** Start of Data lines **

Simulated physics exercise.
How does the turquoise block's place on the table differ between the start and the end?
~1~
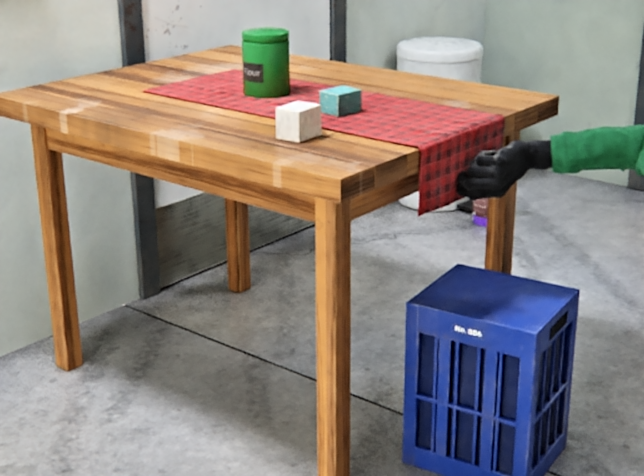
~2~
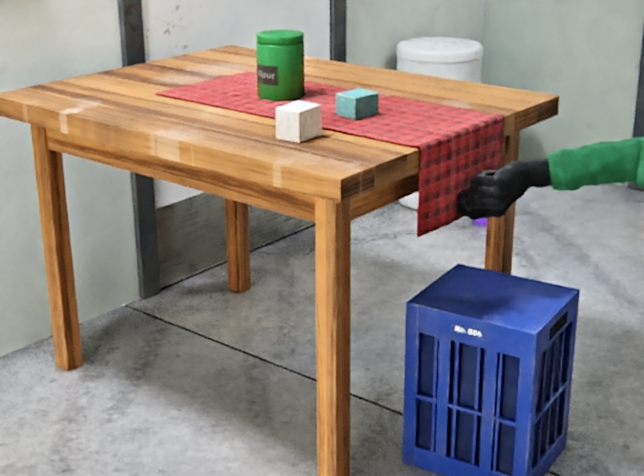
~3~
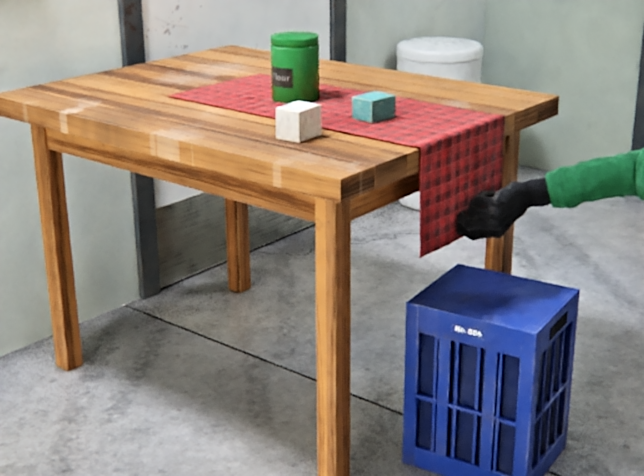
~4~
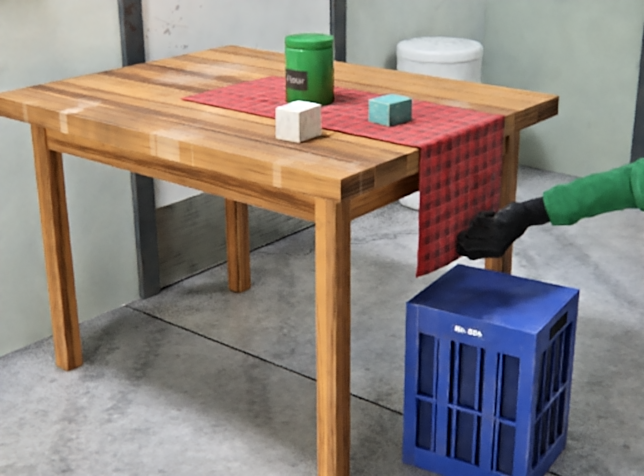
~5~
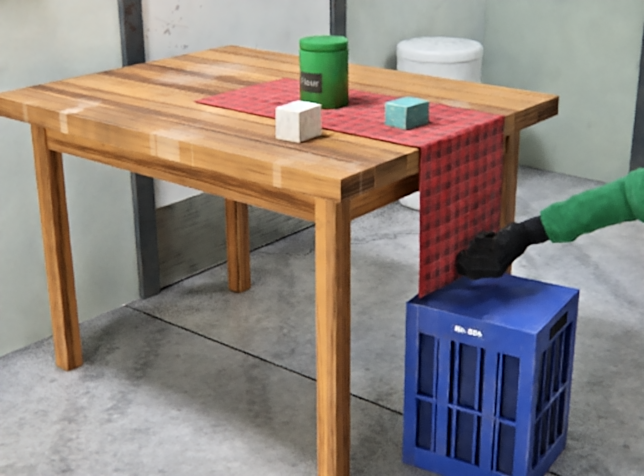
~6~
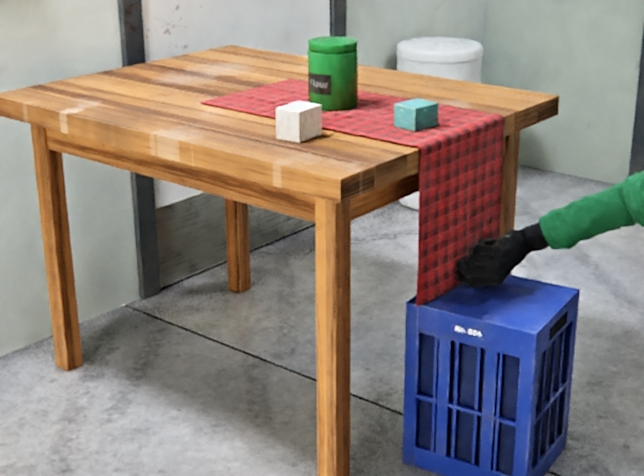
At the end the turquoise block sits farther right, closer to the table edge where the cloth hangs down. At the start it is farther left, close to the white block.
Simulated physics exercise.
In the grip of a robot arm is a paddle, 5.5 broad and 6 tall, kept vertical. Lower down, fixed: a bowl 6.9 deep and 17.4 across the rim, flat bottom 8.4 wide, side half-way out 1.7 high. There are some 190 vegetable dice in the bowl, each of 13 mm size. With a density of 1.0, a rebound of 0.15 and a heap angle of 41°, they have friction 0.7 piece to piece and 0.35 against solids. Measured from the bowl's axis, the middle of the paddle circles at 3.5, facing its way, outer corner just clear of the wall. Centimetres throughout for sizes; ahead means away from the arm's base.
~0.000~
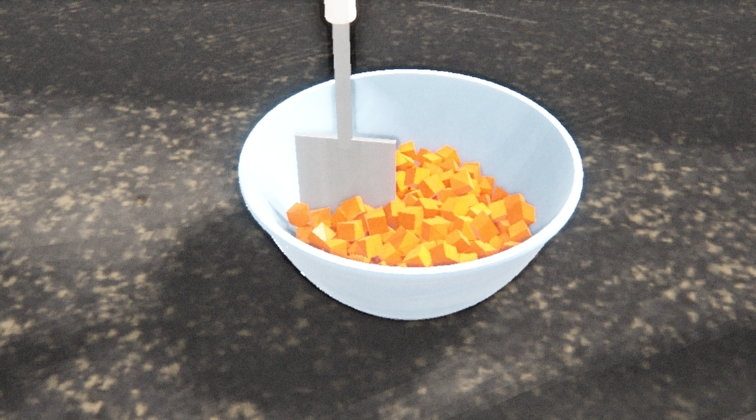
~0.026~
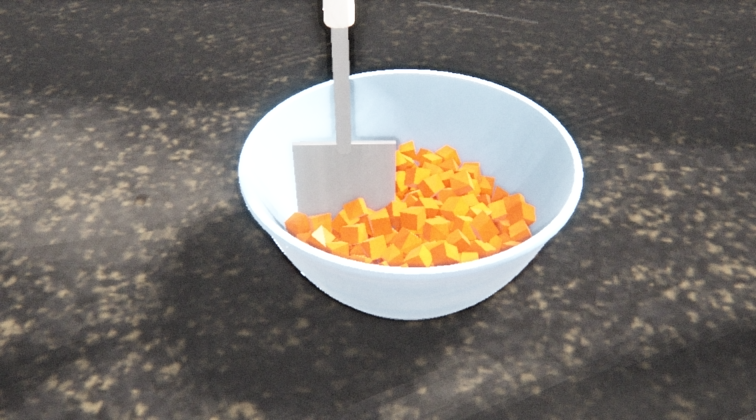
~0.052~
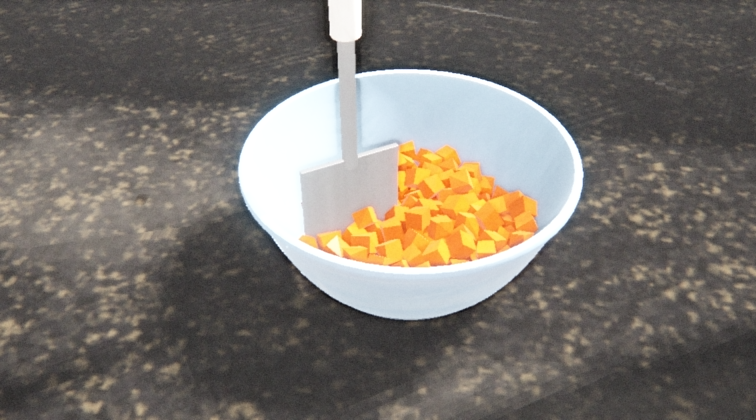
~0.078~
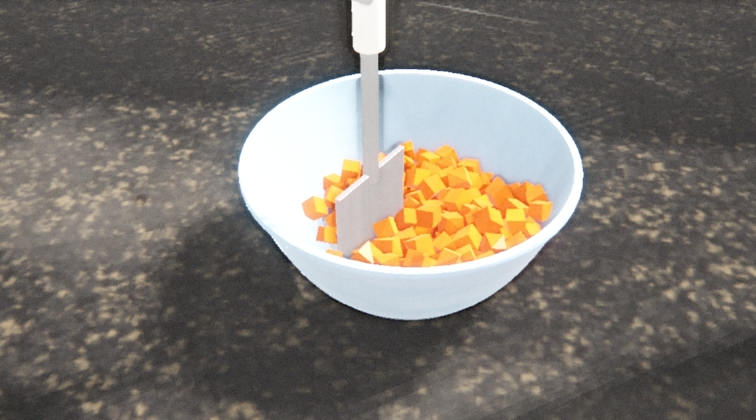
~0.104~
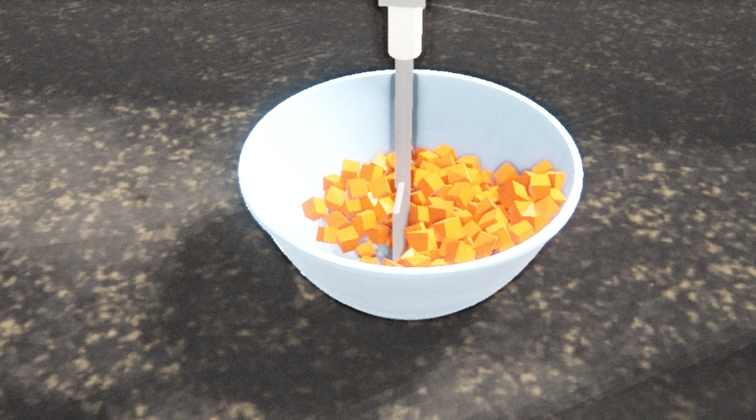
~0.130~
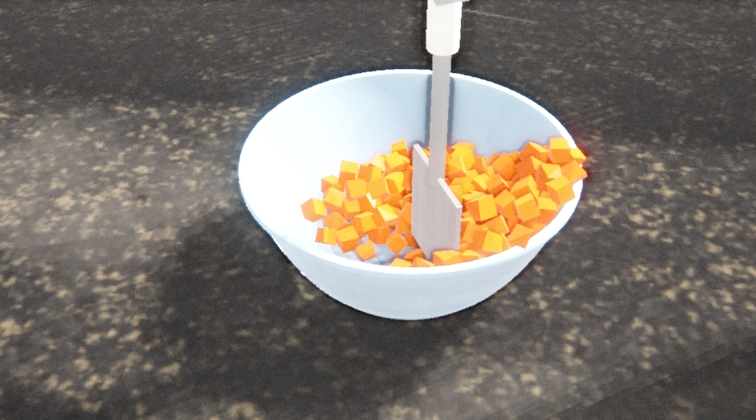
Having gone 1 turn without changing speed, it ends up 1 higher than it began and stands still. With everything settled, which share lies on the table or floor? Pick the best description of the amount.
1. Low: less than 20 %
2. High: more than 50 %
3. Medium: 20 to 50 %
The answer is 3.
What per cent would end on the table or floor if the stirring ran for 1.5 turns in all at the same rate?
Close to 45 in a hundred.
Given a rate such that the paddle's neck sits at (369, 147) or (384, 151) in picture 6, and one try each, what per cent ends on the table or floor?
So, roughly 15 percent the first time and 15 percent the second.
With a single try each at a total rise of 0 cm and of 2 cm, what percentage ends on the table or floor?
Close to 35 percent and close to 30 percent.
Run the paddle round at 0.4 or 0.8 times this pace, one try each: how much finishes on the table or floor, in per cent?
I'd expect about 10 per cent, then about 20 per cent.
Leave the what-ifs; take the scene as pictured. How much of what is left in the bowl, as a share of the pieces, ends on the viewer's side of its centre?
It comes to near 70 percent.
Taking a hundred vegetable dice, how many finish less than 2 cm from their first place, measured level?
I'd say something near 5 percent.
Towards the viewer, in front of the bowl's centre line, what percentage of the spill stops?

** End of Data lines **

What the exercise asks:
Copy every line of the data exactly as written, excluding the pictures.

Response to the task:
Simulated physics exercise.
How does the turquoise block's place on the table differ between the start and the end?
~1~
~2~
~3~
~4~
~5~
~6~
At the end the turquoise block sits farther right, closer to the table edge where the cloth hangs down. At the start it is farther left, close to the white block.
Simulated physics exercise.
In the grip of a robot arm is a paddle, 5.5 broad and 6 tall, kept vertical. Lower down, fixed: a bowl 6.9 deep and 17.4 across the rim, flat bottom 8.4 wide, side half-way out 1.7 high. There are some 190 vegetable dice in the bowl, each of 13 mm size. With a density of 1.0, a rebound of 0.15 and a heap angle of 41°, they have friction 0.7 piece to piece and 0.35 against solids. Measured from the bowl's axis, the middle of the paddle circles at 3.5, facing its way, outer corner just clear of the wall. Centimetres throughout for sizes; ahead means away from the arm's base.
~0.000~
~0.026~
~0.052~
~0.078~
~0.104~
~0.130~
Having gone 1 turn without changing speed, it ends up 1 higher than it began and stands still. With everything settled, which share lies on the table or floor? Pick the best description of the amount.
1. Low: less than 20 %
2. High: more than 50 %
3. Medium: 20 to 50 %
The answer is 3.
What per cent would end on the table or floor if the stirring ran for 1.5 turns in all at the same rate?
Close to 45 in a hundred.
Given a rate such that the paddle's neck sits at (369, 147) or (384, 151) in picture 6, and one try each, what per cent ends on the table or floor?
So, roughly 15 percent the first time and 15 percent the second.
With a single try each at a total rise of 0 cm and of 2 cm, what percentage ends on the table or floor?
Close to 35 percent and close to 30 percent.
Run the paddle round at 0.4 or 0.8 times this pace, one try each: how much finishes on the table or floor, in per cent?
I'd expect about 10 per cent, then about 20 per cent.
Leave the what-ifs; take the scene as pictured. How much of what is left in the bowl, as a share of the pieces, ends on the viewer's side of its centre?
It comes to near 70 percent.
Taking a hundred vegetable dice, how many finish less than 2 cm from their first place, measured level?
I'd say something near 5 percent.
Towards the viewer, in front of the bowl's centre line, what percentage of the spill stops?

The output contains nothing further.